Required work
Skip the pictures and repeat each line of the data exactly.

Begin Recorded data

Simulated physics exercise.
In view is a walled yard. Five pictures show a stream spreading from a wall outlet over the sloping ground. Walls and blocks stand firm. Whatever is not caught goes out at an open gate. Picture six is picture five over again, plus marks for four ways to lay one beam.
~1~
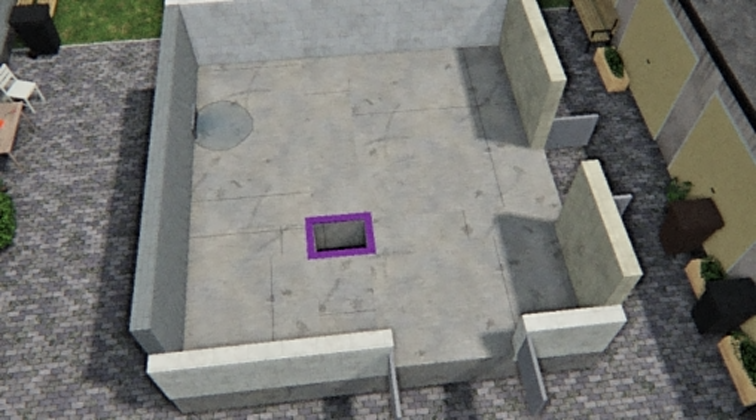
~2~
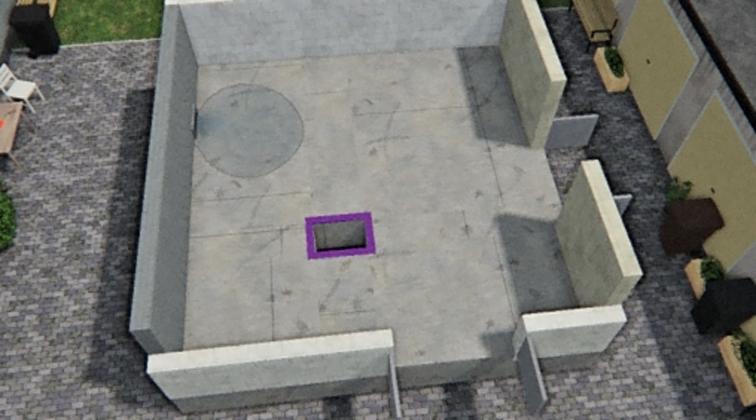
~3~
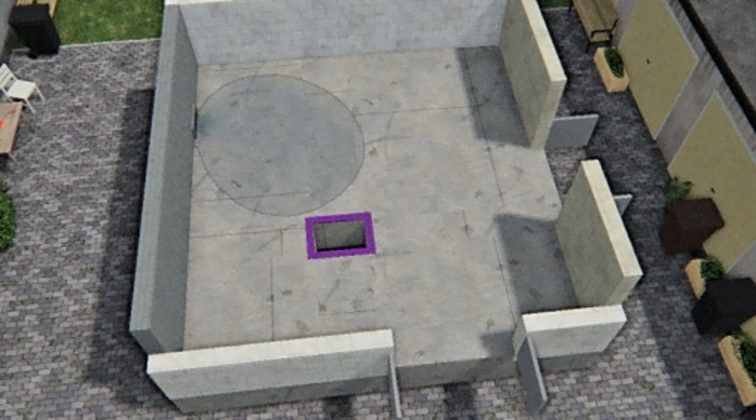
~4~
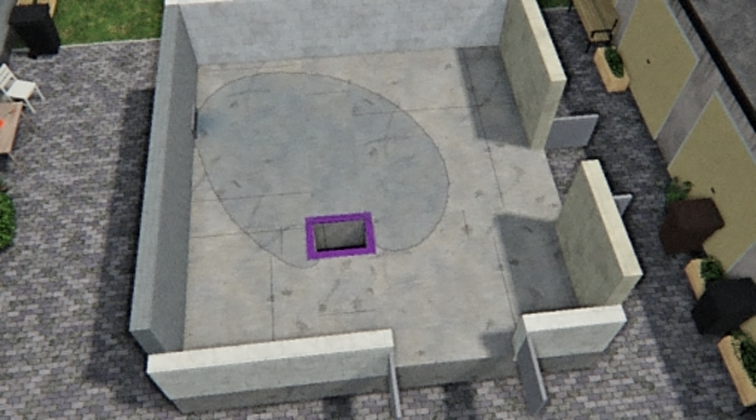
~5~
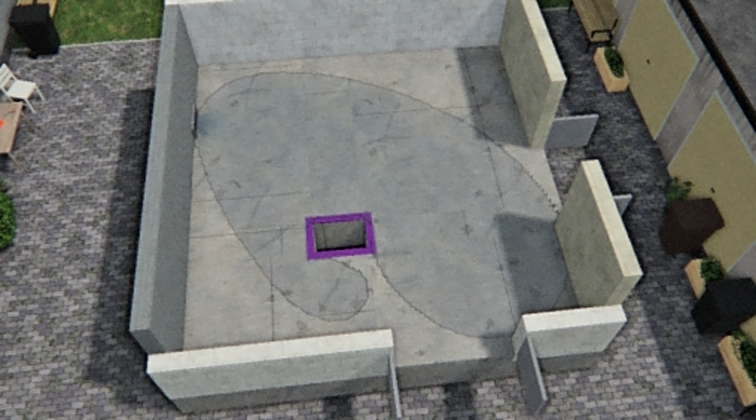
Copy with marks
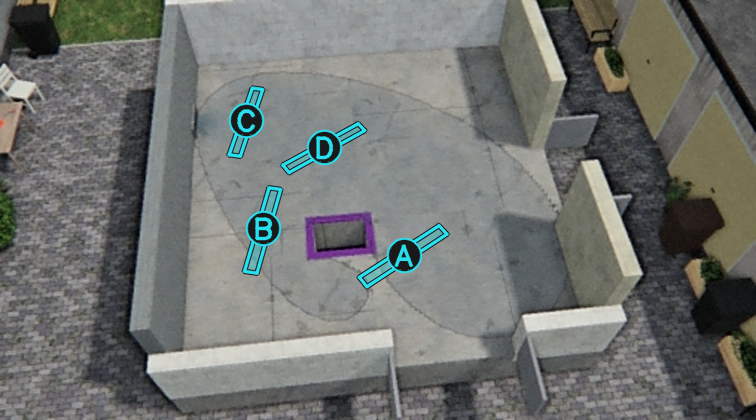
Walled yard with a thin sheet of water spreading from the left wall across the concrete, reaching and passing a purple-edged gully.
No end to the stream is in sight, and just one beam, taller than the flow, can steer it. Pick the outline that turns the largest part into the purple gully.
Place A.
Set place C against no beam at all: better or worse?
Place C is worse.
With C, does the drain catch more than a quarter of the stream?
No.
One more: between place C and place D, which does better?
That is place D.
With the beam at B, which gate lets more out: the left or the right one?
The left one.
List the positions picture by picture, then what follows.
In the first frame, outfall at (194, 122); purple gully at (340, 235); open gate at (451, 346); open gate at (542, 186); front seen at (236, 143), 2 % of the ground wet; purple gully still dry.
In the second frame, front seen at (288, 155), 8 % of the ground wet; purple gully still dry.
In the third frame, front seen at (352, 169), 18 % of the ground wet; purple gully still dry.
In the fourth frame, front seen at (420, 240), 32 % of the ground wet; purple gully taking water.
In the fifth frame, front seen at (565, 260), 52 % of the ground wet; purple gully taking water.
On the marked copy, A from (363, 281) to (442, 229); B from (250, 272) to (274, 188); C from (234, 155) to (257, 88); D from (285, 168) to (361, 127).
Choosing A, about 32 % of the stream goes into the purple gully, about 67 % out by the gates.
Choosing B, about 22 % of the stream goes into the purple gully, about 78 % out by the gates.
Choosing C, about 12 % of the stream goes into the purple gully, about 87 % out by the gates.
Choosing D, about 20 % of the stream goes into the purple gully, about 79 % out by the gates.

End Recorded data

Solution to this problem
Simulated physics exercise.
In view is a walled yard. Five pictures show a stream spreading from a wall outlet over the sloping ground. Walls and blocks stand firm. Whatever is not caught goes out at an open gate. Picture six is picture five over again, plus marks for four ways to lay one beam.
~1~
~2~
~3~
~4~
~5~
Copy with marks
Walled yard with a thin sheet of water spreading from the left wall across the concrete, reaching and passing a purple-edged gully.
No end to the stream is in sight, and just one beam, taller than the flow, can steer it. Pick the outline that turns the largest part into the purple gully.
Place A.
Set place C against no beam at all: better or worse?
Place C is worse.
With C, does the drain catch more than a quarter of the stream?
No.
One more: between place C and place D, which does better?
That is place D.
With the beam at B, which gate lets more out: the left or the right one?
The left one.
List the positions picture by picture, then what follows.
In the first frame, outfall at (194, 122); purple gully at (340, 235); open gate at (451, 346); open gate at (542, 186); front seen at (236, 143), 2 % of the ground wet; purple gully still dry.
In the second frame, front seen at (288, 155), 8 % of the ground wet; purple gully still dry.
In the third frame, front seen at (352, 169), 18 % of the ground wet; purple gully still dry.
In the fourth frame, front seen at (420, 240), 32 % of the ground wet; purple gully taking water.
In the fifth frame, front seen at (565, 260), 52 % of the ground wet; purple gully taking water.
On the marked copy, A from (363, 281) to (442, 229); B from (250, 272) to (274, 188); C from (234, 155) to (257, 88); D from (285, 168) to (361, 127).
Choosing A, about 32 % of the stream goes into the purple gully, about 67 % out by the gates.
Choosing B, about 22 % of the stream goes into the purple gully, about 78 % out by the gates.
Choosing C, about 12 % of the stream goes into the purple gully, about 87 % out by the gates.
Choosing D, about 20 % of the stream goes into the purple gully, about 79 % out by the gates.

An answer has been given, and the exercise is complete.